• Given exercise
Write out the lines from the line containing "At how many" through the final line of the listing below, exactly, omitting every other line.

• Dataset section

※ ※ ※

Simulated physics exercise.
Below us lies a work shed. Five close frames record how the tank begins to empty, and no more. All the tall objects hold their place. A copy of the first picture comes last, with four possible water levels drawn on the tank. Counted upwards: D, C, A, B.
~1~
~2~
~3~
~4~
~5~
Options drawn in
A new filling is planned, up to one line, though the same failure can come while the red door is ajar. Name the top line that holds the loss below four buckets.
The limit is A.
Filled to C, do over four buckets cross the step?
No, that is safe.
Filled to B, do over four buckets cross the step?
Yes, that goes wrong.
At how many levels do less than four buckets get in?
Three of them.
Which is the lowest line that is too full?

※ ※ ※

• Solution
At how many levels do less than four buckets get in?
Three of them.
Which is the lowest line that is too full?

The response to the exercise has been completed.